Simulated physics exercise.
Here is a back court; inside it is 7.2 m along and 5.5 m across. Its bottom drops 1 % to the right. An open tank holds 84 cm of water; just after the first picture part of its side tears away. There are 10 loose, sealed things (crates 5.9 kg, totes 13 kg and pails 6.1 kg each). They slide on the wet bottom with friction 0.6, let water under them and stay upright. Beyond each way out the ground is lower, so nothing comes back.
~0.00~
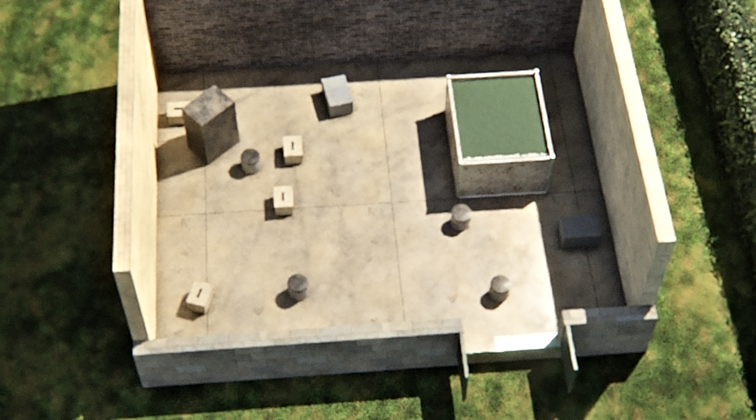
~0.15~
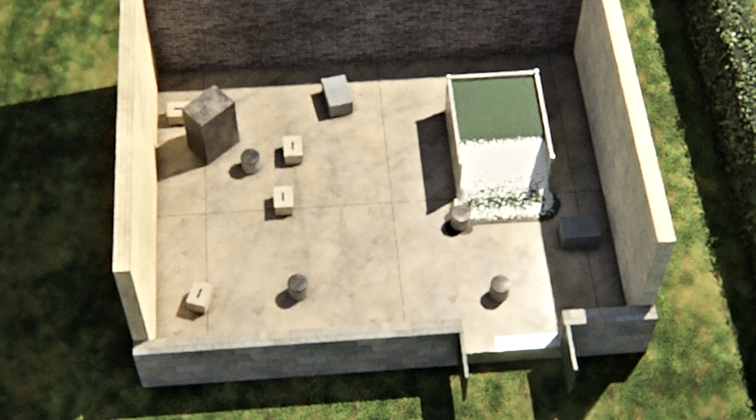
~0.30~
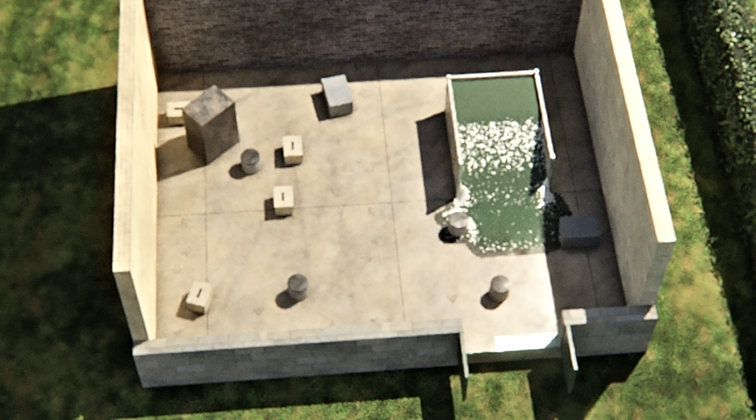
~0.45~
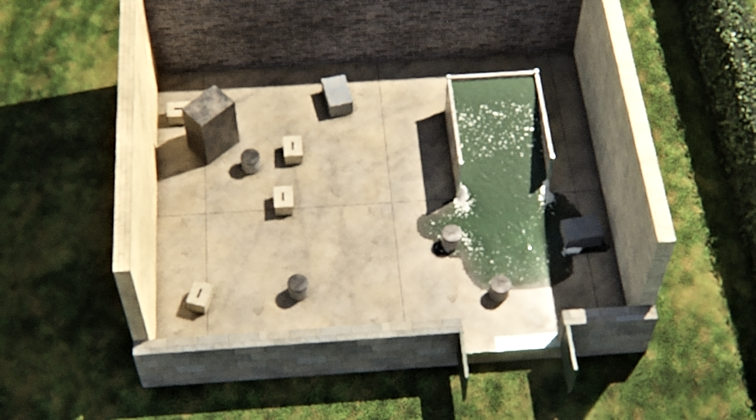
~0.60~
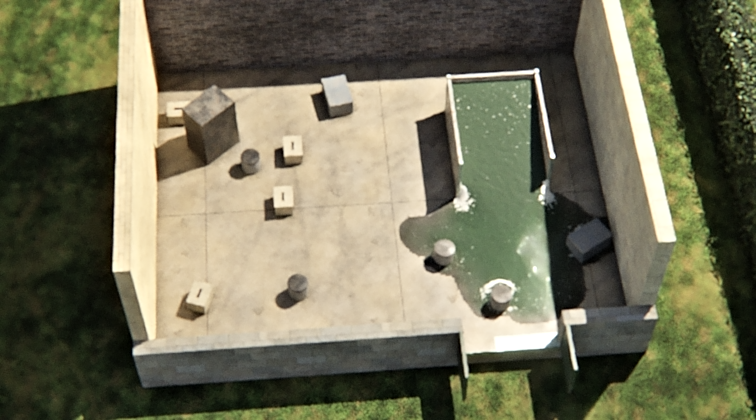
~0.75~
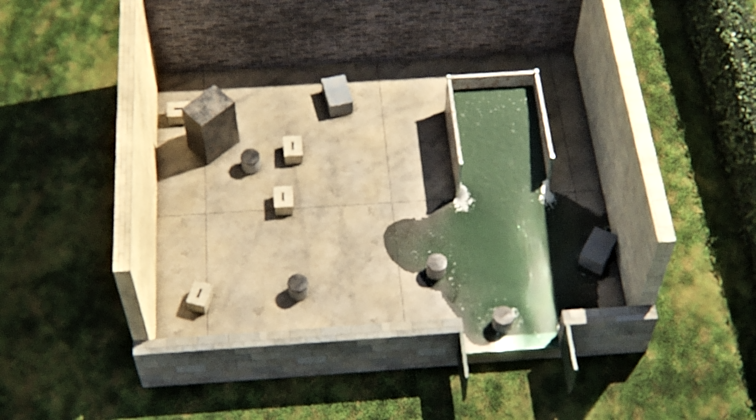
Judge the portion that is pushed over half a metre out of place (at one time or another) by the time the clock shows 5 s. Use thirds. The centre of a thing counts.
Share: Not even a third.
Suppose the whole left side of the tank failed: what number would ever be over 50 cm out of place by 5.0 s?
Then 7.
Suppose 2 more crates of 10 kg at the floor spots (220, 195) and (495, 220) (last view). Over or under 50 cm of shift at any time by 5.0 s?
In that order: Under, over.
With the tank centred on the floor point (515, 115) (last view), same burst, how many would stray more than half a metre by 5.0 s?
Then 4.
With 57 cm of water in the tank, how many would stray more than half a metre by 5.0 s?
Then 3.
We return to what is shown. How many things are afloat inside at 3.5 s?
1 of them.
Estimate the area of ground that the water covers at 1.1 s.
Some 11.5 m2.
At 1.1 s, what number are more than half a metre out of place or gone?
3 of them.
After 1.1 s 3 of 10 are over 50 cm from their spots; 1 afloat.
After 2.2 s 3 of 10 are over 50 cm from their spots; 2 afloat.
After 3.5 s 3 of 10 are over 50 cm from their spots; 1 afloat.
After 5.0 s 3 of 10 are over 50 cm from their spots, and 3 have been at some point; 0 afloat.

•••••

= The task =
Give back the lines above exactly, from the one with "With 57 cm of" through the last line.

= Reply =
With 57 cm of water in the tank, how many would stray more than half a metre by 5.0 s?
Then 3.
We return to what is shown. How many things are afloat inside at 3.5 s?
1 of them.
Estimate the area of ground that the water covers at 1.1 s.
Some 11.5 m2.
At 1.1 s, what number are more than half a metre out of place or gone?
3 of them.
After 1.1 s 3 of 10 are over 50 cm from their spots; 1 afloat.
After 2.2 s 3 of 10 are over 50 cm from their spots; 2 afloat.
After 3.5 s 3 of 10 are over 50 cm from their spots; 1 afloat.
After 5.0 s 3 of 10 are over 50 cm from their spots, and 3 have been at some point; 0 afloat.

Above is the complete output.